→ Directions:
From the entries below, copy out every line with "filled" in it.

Dataset entries
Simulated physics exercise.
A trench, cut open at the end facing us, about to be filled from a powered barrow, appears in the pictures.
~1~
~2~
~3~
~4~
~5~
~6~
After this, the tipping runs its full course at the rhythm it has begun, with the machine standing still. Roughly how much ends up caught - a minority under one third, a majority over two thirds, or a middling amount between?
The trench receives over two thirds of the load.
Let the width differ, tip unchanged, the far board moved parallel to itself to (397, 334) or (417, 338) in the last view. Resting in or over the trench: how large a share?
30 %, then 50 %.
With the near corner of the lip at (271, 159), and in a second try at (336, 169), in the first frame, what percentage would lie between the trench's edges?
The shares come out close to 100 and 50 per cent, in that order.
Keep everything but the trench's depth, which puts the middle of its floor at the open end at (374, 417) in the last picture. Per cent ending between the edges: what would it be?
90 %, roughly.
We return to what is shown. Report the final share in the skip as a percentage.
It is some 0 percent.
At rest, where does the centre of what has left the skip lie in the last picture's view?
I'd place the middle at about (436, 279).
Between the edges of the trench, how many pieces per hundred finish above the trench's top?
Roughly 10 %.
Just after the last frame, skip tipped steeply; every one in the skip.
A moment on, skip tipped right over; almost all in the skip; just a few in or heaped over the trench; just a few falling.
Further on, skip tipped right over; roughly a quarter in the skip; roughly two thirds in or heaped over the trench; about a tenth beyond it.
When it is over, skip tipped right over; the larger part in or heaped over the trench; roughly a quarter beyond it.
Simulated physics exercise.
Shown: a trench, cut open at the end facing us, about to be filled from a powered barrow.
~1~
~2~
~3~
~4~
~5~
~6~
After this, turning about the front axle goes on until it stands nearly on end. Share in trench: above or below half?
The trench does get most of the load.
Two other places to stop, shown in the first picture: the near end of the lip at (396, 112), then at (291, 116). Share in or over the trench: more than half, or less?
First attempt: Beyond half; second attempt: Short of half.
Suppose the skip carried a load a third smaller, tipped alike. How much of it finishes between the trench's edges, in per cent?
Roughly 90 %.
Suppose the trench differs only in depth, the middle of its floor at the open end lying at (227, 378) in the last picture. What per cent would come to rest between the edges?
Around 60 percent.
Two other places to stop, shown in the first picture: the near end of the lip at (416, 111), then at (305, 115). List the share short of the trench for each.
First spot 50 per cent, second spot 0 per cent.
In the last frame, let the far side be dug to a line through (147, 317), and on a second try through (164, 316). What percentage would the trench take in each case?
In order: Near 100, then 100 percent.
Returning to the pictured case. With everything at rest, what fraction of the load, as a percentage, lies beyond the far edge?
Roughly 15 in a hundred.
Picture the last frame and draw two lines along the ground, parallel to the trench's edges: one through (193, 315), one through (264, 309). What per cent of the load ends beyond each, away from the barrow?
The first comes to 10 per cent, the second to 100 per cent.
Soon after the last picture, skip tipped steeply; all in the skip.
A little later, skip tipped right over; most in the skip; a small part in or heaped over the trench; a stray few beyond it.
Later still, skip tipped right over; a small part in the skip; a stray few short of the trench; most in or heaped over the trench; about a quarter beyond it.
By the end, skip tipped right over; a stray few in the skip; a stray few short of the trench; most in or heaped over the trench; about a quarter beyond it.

→ Response to the exercise:
A trench, cut open at the end facing us, about to be filled from a powered barrow, appears in the pictures.
Shown: a trench, cut open at the end facing us, about to be filled from a powered barrow.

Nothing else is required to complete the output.